Picture annotation records
'''

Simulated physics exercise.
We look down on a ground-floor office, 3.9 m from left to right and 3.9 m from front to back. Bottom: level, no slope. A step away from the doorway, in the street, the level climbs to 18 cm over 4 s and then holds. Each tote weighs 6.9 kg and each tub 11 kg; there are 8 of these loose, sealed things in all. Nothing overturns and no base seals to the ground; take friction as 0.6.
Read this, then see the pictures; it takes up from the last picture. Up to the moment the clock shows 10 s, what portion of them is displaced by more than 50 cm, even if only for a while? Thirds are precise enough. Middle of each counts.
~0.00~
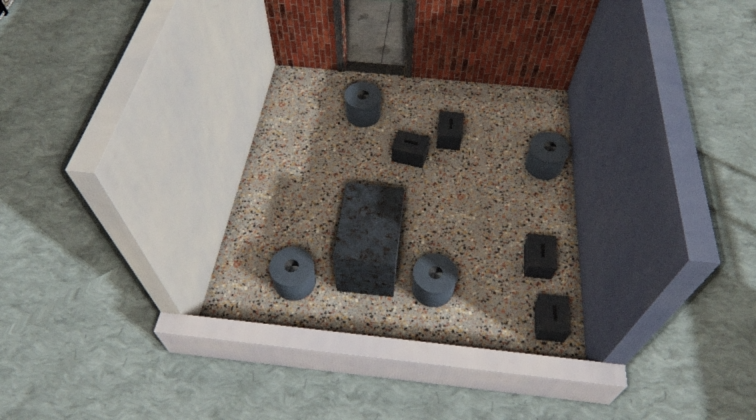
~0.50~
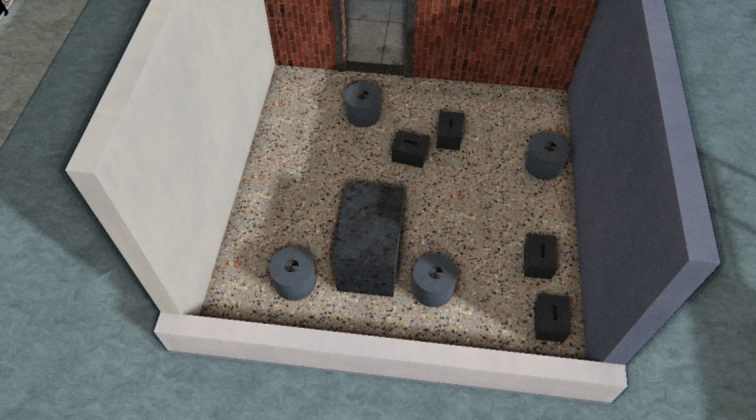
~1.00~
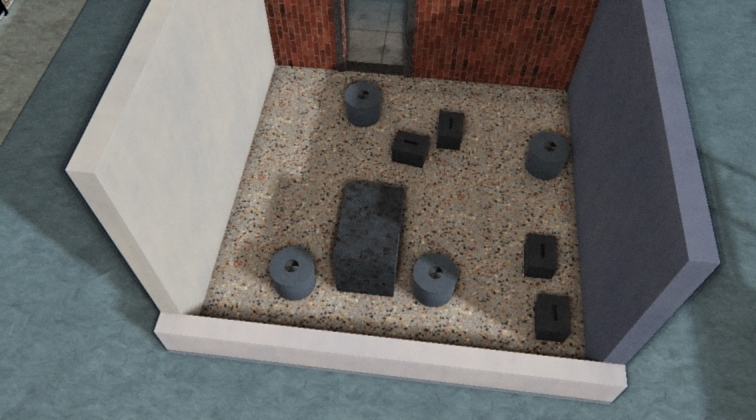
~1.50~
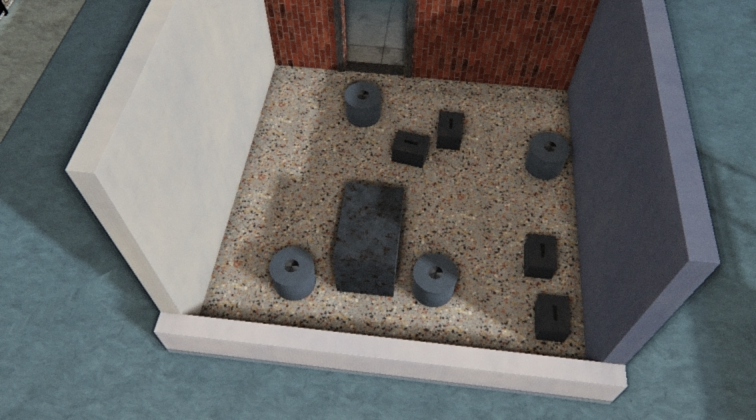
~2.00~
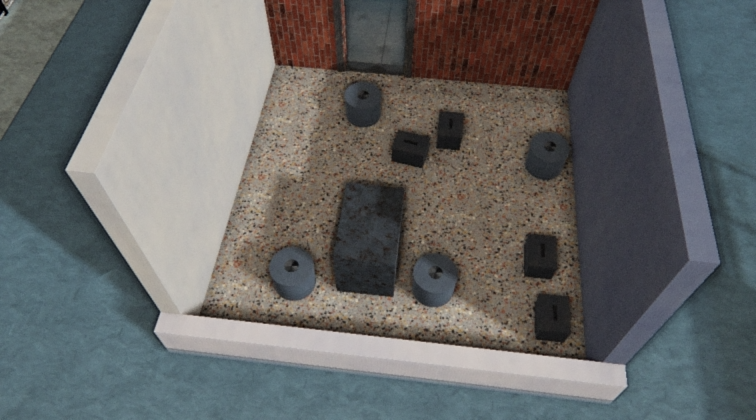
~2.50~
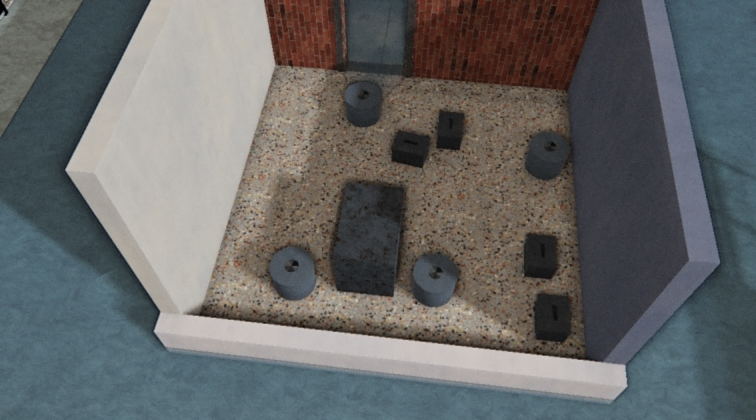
The share moved is under one out of three.
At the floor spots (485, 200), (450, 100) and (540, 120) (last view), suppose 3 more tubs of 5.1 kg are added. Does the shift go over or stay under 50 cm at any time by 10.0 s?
Taking them in order, the first is beyond that distance, the second is within that distance and the third is within that distance.
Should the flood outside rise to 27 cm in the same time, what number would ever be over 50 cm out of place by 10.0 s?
In that case the number is 5.
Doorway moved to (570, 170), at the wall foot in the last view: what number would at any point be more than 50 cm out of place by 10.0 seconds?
In that case the number is 2.
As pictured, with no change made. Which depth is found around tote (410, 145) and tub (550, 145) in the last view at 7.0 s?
Close to 4 and 1 centimetres.
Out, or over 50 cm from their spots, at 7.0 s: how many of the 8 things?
Tally: 2.
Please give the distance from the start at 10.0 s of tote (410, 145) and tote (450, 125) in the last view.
The first is 80 cm from its start, the second 30 cm.
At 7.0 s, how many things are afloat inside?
Answer: 0.
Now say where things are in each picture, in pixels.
The first picture shows a tote at (555, 313), on the bottom; a tub at (363, 95) rests on the ground; 0.0 m2 under water; 0 of 8 have shifted.
The second picture shows a tote at (555, 313) rests on the ground; a tub at (363, 95) rests on the ground; water covers 0.0 m2; 0 of 8 have shifted.
The third picture shows a tote at (555, 313) rests on the ground; a tub at (363, 95), on the bottom; water covers 0.0 m2; 0 of 8 have shifted.
The fourth picture shows a tote at (555, 313) rests on the ground; a tub at (363, 95), on the bottom; water covers 0.0 m2; 0 of 8 have shifted.
The fifth picture shows a tote at (555, 313) rests on the ground; a tub at (363, 95), on the bottom; water covers 0.0 m2; 0 of 8 have shifted.
The sixth picture shows a tote at (555, 313) rests on the ground; a tub at (363, 95) rests on the ground; 0.2 m2 under water; 0 of 8 have shifted.
After 3.5 s 0 of 8 are over 50 cm from their spots; 0 afloat.
After 4.5 s 0 of 8 are over 50 cm from their spots; 0 afloat.
After 7.0 s 2 of 8 are over 50 cm from their spots; 0 afloat.
After 10.0 s 2 of 8 are over 50 cm from their spots, and 2 have been at some point; 1 afloat.
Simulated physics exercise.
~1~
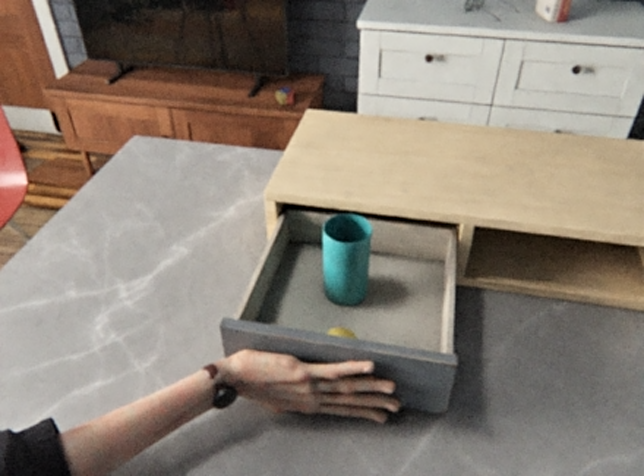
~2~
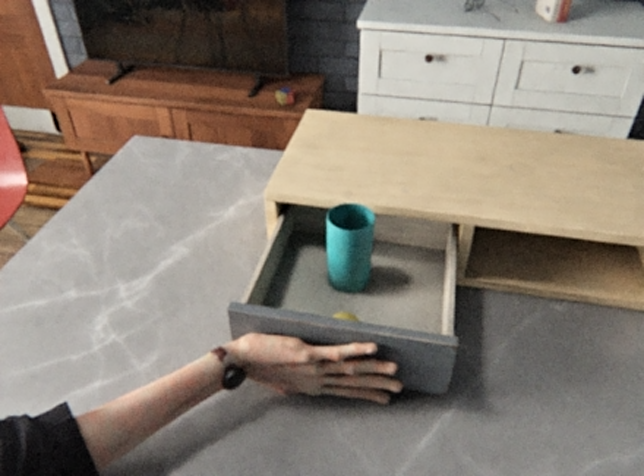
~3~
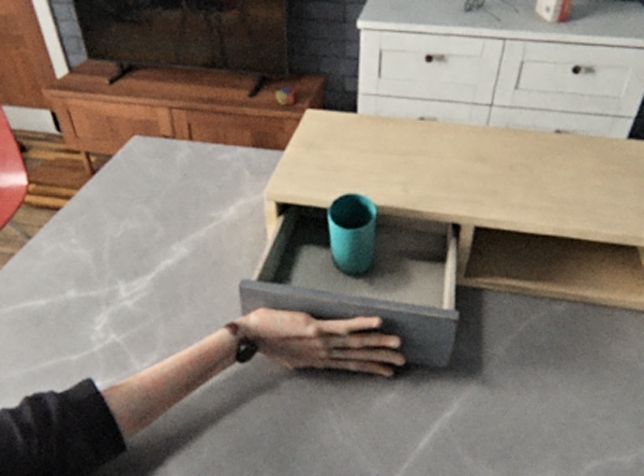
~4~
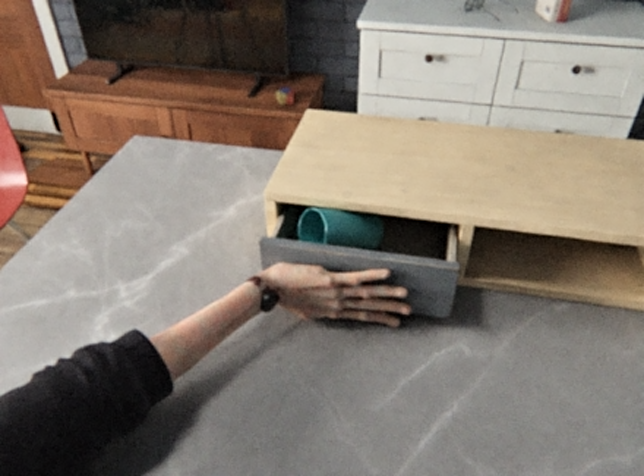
At first, a drawer hangs open from a pale wooden chest on a grey marbled table, holding an upright turquoise beaker and a small yellow object near its front. A hand reaches in from the left, its palm and fingers against the grey front, and pushes the drawer inward. The beaker rides back with it, still standing, while the yellow object slips out of sight behind the front panel. As the drawer slides farther in, the beaker nears the chest's top edge and then topples onto its side, its open end facing left. In the end, the drawer remains ajar, with the hand still against it.
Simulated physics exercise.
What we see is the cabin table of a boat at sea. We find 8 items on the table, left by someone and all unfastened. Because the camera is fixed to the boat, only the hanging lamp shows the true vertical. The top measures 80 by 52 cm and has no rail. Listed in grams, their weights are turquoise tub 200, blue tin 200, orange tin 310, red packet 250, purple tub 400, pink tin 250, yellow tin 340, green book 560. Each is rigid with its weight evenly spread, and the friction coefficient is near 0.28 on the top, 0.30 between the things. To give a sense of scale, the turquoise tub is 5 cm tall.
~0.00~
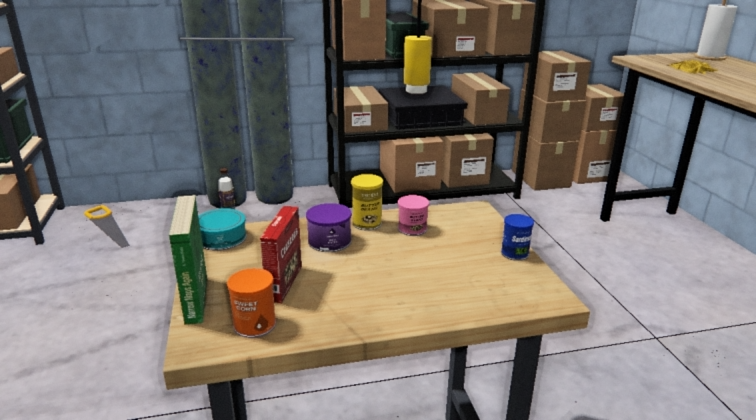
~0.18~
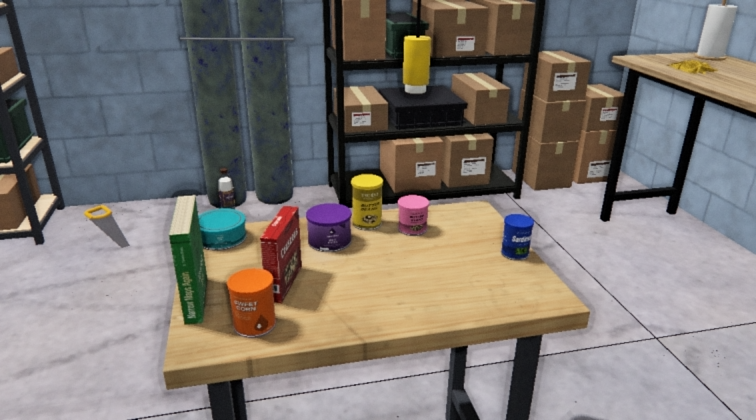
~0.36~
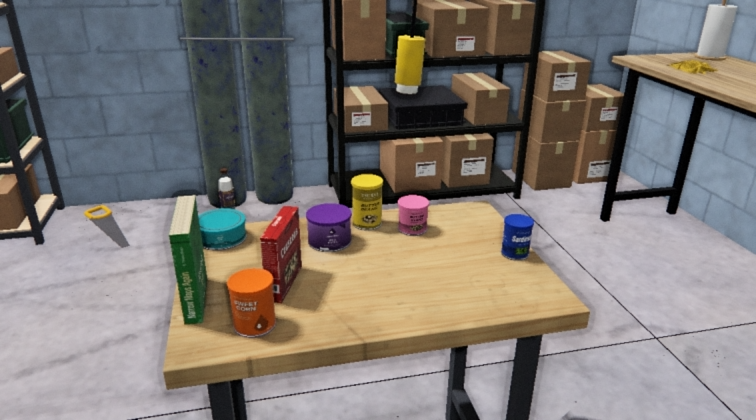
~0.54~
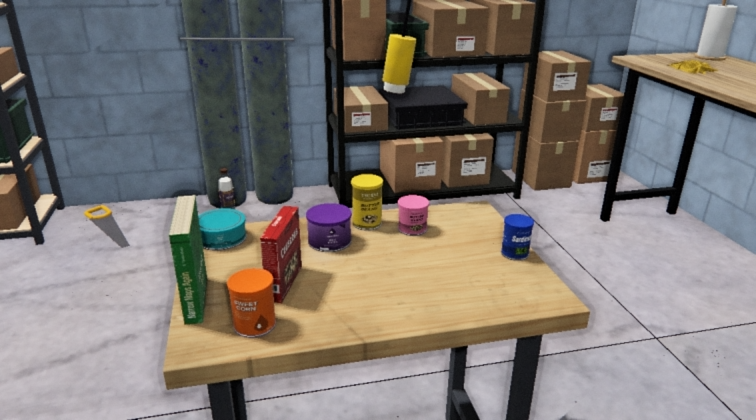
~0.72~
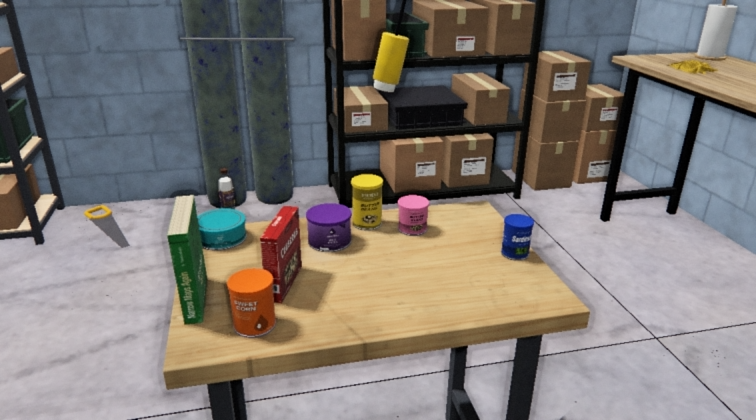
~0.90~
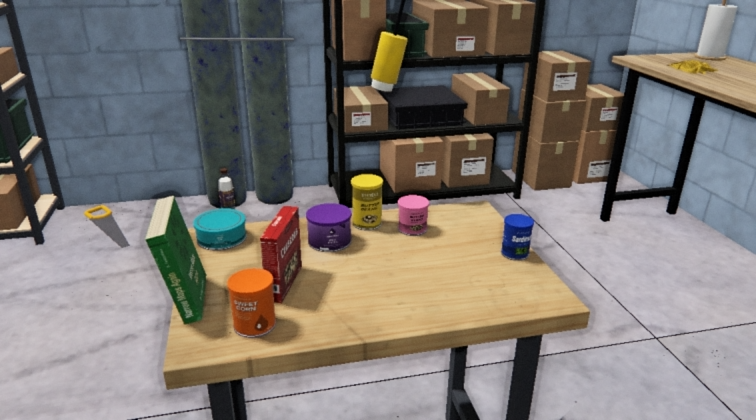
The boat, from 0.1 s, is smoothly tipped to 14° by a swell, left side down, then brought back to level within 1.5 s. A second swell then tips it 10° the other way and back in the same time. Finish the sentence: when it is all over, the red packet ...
The red packet is still on its base.
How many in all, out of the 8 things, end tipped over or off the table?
The number here is 1.
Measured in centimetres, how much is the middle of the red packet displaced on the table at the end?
About 0 cm.
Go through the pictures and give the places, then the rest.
The first frame shows boat level; red packet (283, 253); turquoise tub (221, 229).
The second frame shows boat level; orange tin (253, 303); purple tub (329, 227).
The third frame shows floor tilted 4°, left side down; pink tin (413, 216); yellow tin (367, 202).
The fourth frame shows floor tilted 9°, left side down; green book (190, 258); turquoise tub (221, 229).
The fifth frame shows floor tilted 13°, left side down; blue tin (517, 237); orange tin (253, 303).
The sixth frame shows floor tilted 14°, left side down; red packet (283, 253); purple tub (329, 227).
After 1.10 s, floor tilted 10°, left side down; green book now off the table.
After 1.20 s, floor tilted 8°, left side down.
After 1.30 s, floor tilted 5°, left side down.
After 1.50 s, boat level.
At rest (3.6 s), off the table and tipped over, green book; the other 7 in place, give or take 5 cm. In the last view, red packet near (283, 253).
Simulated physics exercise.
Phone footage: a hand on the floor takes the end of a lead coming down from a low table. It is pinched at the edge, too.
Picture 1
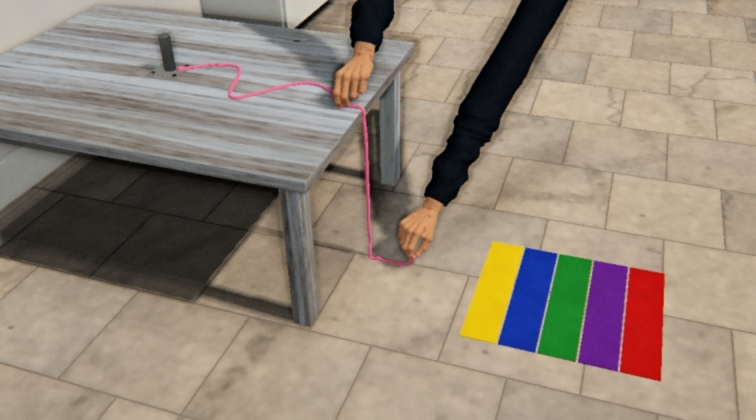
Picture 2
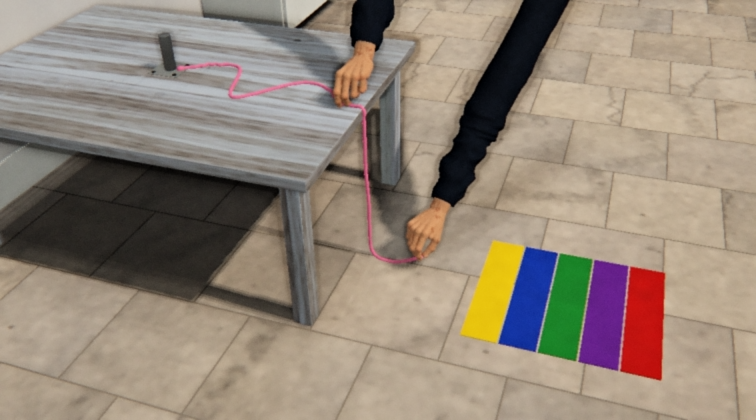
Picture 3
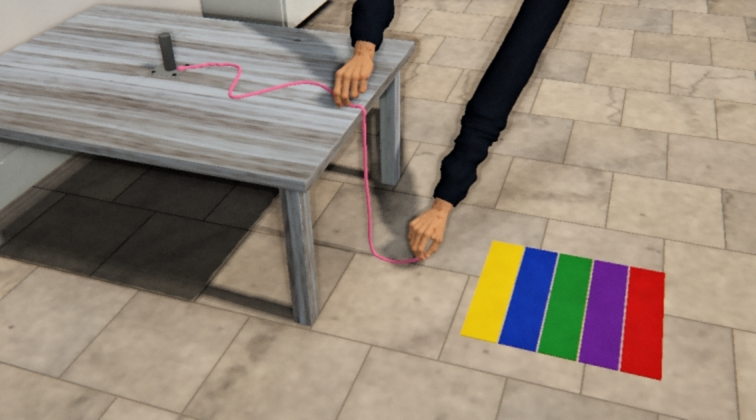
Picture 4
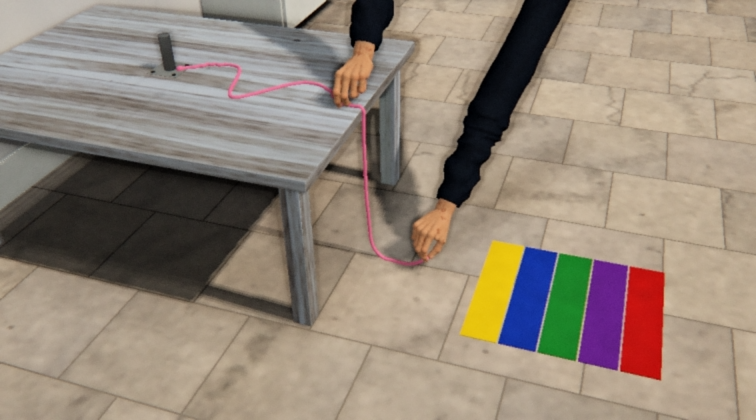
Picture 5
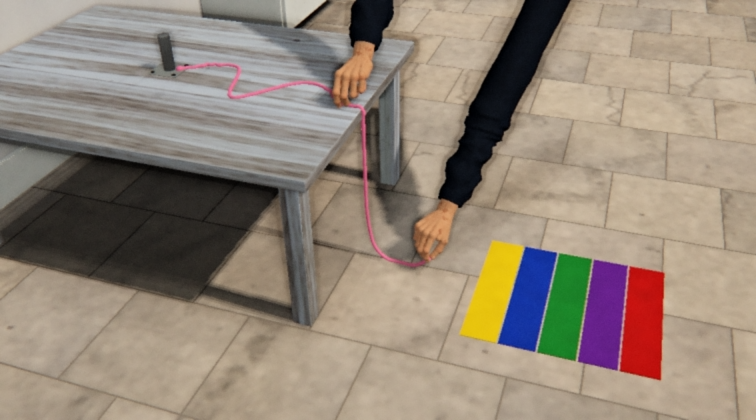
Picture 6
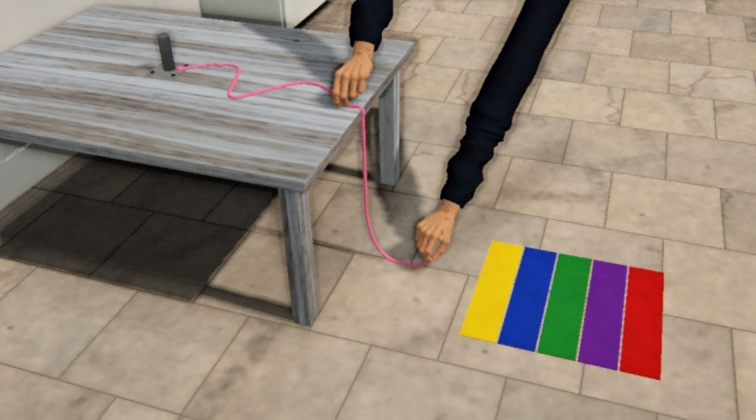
Five coloured stripes, yellow, blue, green, purple and red from left to right, lie on a beige tiled floor beside a low grey wooden table, seen from above at an angle. A pink lead runs from a small dark upright piece across the tabletop, pinched at the edge by one hand, and hangs down to another. The lower hand shifts slightly right, drawing the lead's end along, while the camera stays still.
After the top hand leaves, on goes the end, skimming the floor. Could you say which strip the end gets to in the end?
It gets to the red strip.
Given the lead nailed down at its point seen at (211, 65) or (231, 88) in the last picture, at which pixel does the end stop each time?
First try close to (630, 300), second close to (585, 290).
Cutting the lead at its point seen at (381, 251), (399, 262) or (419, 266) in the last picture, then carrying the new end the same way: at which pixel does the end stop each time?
Going through them in turn gives (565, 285), (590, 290) and finally (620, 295).
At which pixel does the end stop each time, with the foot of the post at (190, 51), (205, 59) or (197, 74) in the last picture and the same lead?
First (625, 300), then (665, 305), and last (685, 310).
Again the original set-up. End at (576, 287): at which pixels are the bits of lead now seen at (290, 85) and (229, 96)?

'''

Instructions to follow - How many lines in the listing contain "only"? Answer with the number alone.

Response for this exercise - 2